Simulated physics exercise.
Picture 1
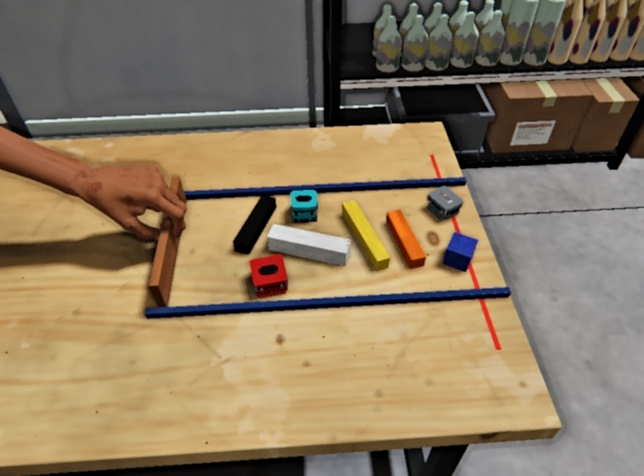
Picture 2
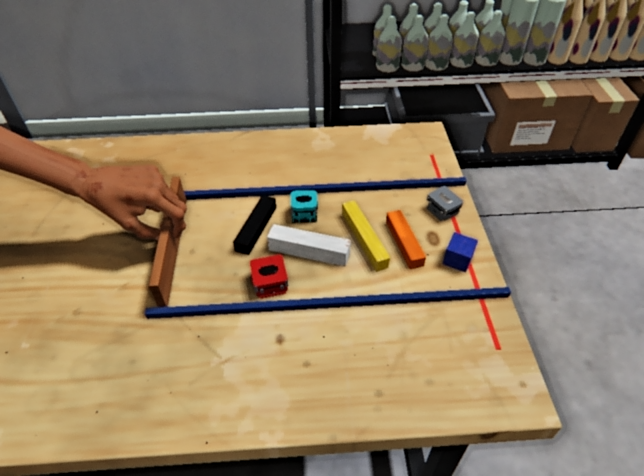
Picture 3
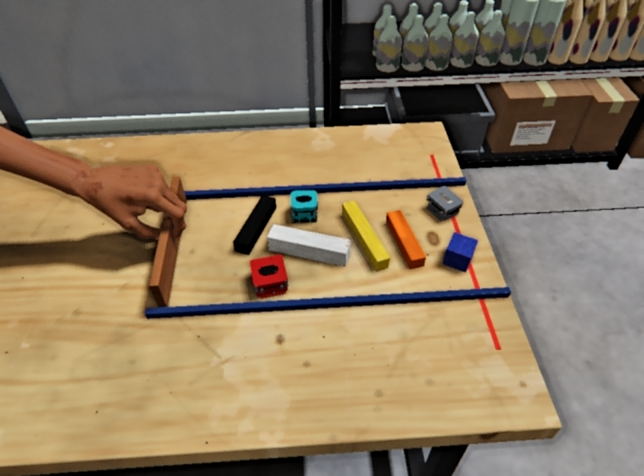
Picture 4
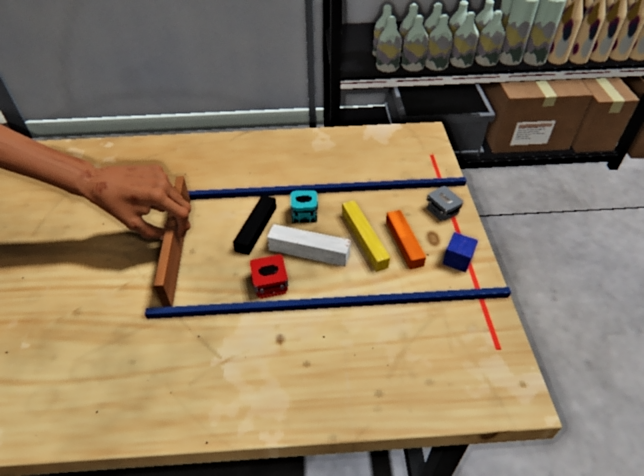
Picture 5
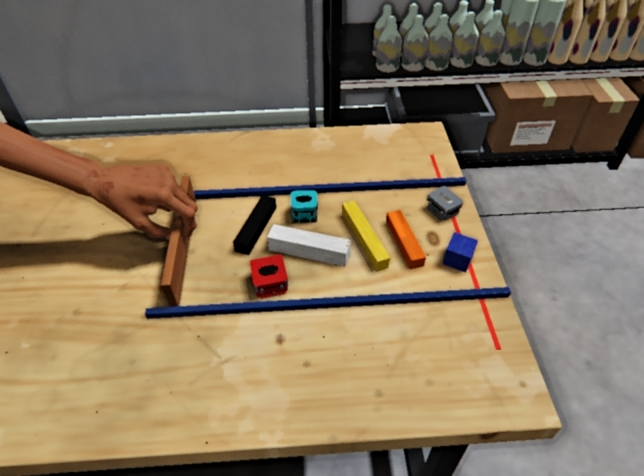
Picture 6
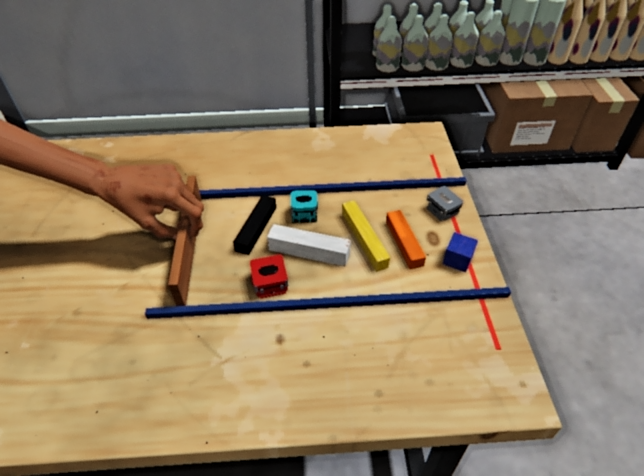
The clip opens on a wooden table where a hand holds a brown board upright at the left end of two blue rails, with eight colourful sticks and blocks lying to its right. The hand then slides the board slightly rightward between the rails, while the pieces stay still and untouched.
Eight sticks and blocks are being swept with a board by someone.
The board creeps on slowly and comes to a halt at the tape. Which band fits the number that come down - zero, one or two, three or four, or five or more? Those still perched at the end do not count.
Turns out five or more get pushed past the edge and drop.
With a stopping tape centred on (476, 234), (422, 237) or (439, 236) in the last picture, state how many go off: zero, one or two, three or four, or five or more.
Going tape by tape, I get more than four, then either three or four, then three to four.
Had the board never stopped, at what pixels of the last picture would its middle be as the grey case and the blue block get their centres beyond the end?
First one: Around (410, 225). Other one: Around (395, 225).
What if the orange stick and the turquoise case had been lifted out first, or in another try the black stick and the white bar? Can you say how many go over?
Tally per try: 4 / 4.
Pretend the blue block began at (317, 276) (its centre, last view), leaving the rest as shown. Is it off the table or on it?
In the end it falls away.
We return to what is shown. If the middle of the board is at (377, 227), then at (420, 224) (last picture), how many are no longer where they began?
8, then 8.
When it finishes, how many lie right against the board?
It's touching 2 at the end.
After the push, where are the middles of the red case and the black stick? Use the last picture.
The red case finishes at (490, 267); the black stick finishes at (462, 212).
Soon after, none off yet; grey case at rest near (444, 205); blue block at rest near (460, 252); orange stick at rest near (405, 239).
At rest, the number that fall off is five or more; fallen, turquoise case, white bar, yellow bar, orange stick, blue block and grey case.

--------

Your instructions |
Without the pictures, write out the whole listing above exactly as it appears.

Answer below |
Simulated physics exercise.
Picture 1
Picture 2
Picture 3
Picture 4
Picture 5
Picture 6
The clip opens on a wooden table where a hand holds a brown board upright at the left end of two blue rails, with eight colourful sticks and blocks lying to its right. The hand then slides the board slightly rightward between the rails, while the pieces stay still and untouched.
Eight sticks and blocks are being swept with a board by someone.
The board creeps on slowly and comes to a halt at the tape. Which band fits the number that come down - zero, one or two, three or four, or five or more? Those still perched at the end do not count.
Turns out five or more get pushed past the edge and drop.
With a stopping tape centred on (476, 234), (422, 237) or (439, 236) in the last picture, state how many go off: zero, one or two, three or four, or five or more.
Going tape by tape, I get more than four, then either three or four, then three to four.
Had the board never stopped, at what pixels of the last picture would its middle be as the grey case and the blue block get their centres beyond the end?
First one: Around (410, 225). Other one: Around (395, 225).
What if the orange stick and the turquoise case had been lifted out first, or in another try the black stick and the white bar? Can you say how many go over?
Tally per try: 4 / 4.
Pretend the blue block began at (317, 276) (its centre, last view), leaving the rest as shown. Is it off the table or on it?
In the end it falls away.
We return to what is shown. If the middle of the board is at (377, 227), then at (420, 224) (last picture), how many are no longer where they began?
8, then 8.
When it finishes, how many lie right against the board?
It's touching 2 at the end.
After the push, where are the middles of the red case and the black stick? Use the last picture.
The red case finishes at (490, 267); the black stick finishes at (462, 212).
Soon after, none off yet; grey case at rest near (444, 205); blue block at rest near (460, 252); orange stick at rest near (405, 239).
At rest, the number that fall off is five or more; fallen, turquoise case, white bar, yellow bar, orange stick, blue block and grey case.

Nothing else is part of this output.